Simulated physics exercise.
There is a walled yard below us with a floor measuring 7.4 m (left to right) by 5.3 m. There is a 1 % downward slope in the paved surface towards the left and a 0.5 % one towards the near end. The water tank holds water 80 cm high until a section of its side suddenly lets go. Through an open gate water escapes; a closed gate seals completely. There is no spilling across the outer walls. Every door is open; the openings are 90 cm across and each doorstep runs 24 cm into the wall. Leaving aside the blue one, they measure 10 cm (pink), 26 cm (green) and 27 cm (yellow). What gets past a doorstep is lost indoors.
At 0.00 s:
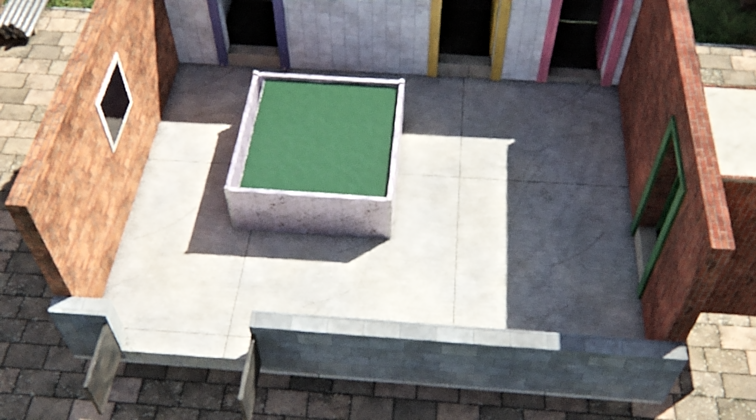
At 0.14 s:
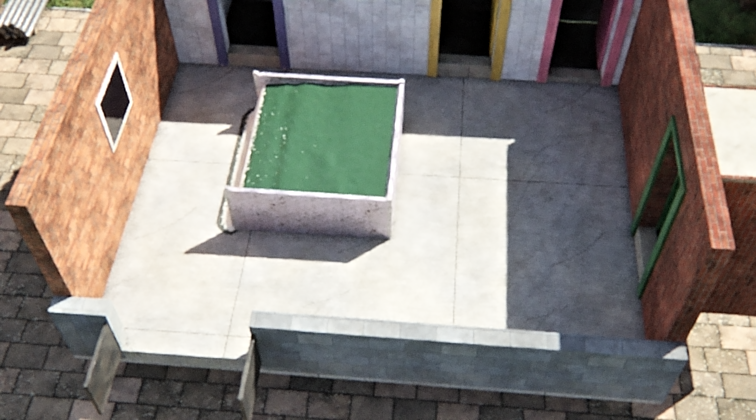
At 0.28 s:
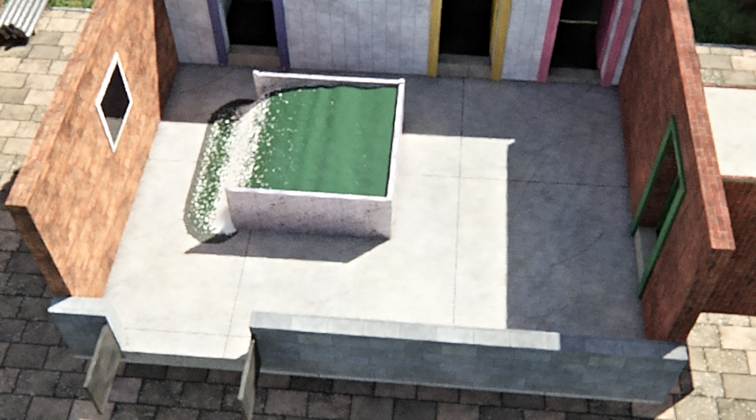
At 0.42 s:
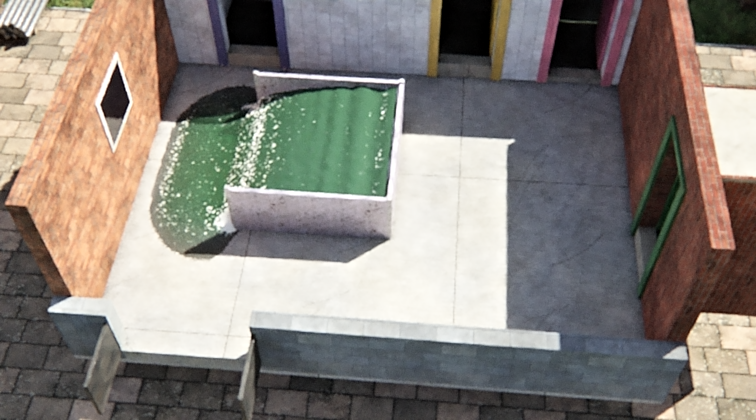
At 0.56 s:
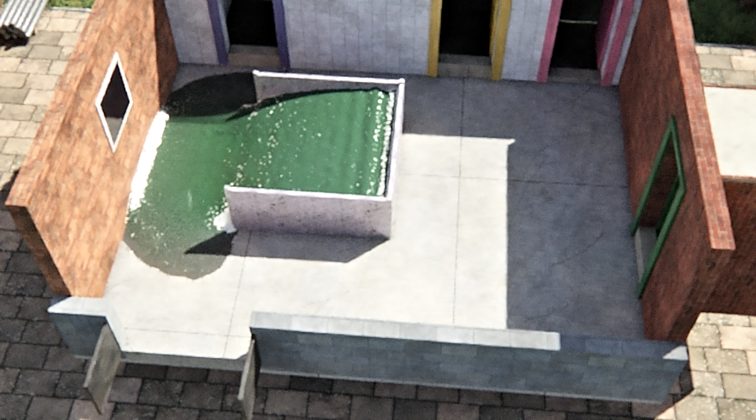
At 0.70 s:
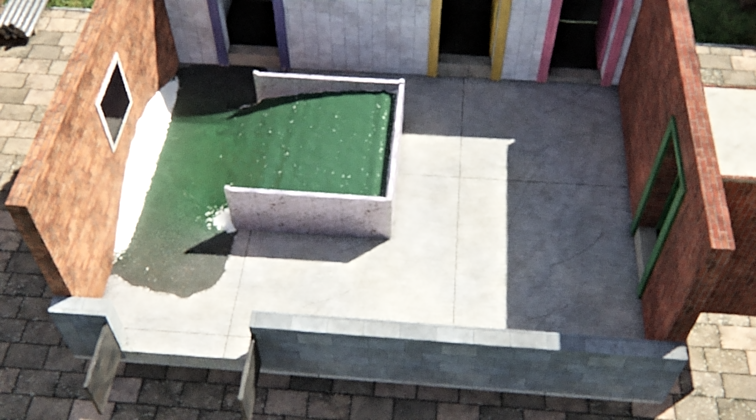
A walled yard held a tank of still green water until its left side opened and the water poured out, spread across the floor, splashed white against the left brick wall and crept nearer the front.
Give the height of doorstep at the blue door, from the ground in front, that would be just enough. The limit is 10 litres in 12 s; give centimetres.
Close to 29 cm.
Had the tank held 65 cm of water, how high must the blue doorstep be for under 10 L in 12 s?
Roughly 23 cm high.
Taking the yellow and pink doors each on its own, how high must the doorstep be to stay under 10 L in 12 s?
You'd want about 6.5 centimetres at yellow and about 15 centimetres at pink.
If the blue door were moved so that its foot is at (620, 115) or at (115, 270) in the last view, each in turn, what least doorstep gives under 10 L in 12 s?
In turn: Roughly 24 cm, roughly 27 cm.
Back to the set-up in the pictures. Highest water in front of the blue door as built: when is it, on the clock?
I'd guess close to 2.8 seconds.
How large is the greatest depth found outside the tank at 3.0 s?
About 42 cm.
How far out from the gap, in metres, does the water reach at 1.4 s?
Close to 3.4 metres, I'd say.
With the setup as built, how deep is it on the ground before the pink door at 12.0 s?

> _WHAT TO DO_
The data above should be repeated exactly, minus any pictures.

> _SOLUTION BELOW_
Simulated physics exercise.
There is a walled yard below us with a floor measuring 7.4 m (left to right) by 5.3 m. There is a 1 % downward slope in the paved surface towards the left and a 0.5 % one towards the near end. The water tank holds water 80 cm high until a section of its side suddenly lets go. Through an open gate water escapes; a closed gate seals completely. There is no spilling across the outer walls. Every door is open; the openings are 90 cm across and each doorstep runs 24 cm into the wall. Leaving aside the blue one, they measure 10 cm (pink), 26 cm (green) and 27 cm (yellow). What gets past a doorstep is lost indoors.
At 0.00 s:
At 0.14 s:
At 0.28 s:
At 0.42 s:
At 0.56 s:
At 0.70 s:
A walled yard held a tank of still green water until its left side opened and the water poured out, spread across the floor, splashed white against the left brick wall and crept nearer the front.
Give the height of doorstep at the blue door, from the ground in front, that would be just enough. The limit is 10 litres in 12 s; give centimetres.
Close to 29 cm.
Had the tank held 65 cm of water, how high must the blue doorstep be for under 10 L in 12 s?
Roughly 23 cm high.
Taking the yellow and pink doors each on its own, how high must the doorstep be to stay under 10 L in 12 s?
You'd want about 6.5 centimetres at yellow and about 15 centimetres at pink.
If the blue door were moved so that its foot is at (620, 115) or at (115, 270) in the last view, each in turn, what least doorstep gives under 10 L in 12 s?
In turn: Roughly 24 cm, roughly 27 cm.
Back to the set-up in the pictures. Highest water in front of the blue door as built: when is it, on the clock?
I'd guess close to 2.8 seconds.
How large is the greatest depth found outside the tank at 3.0 s?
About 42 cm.
How far out from the gap, in metres, does the water reach at 1.4 s?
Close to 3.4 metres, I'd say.
With the setup as built, how deep is it on the ground before the pink door at 12.0 s?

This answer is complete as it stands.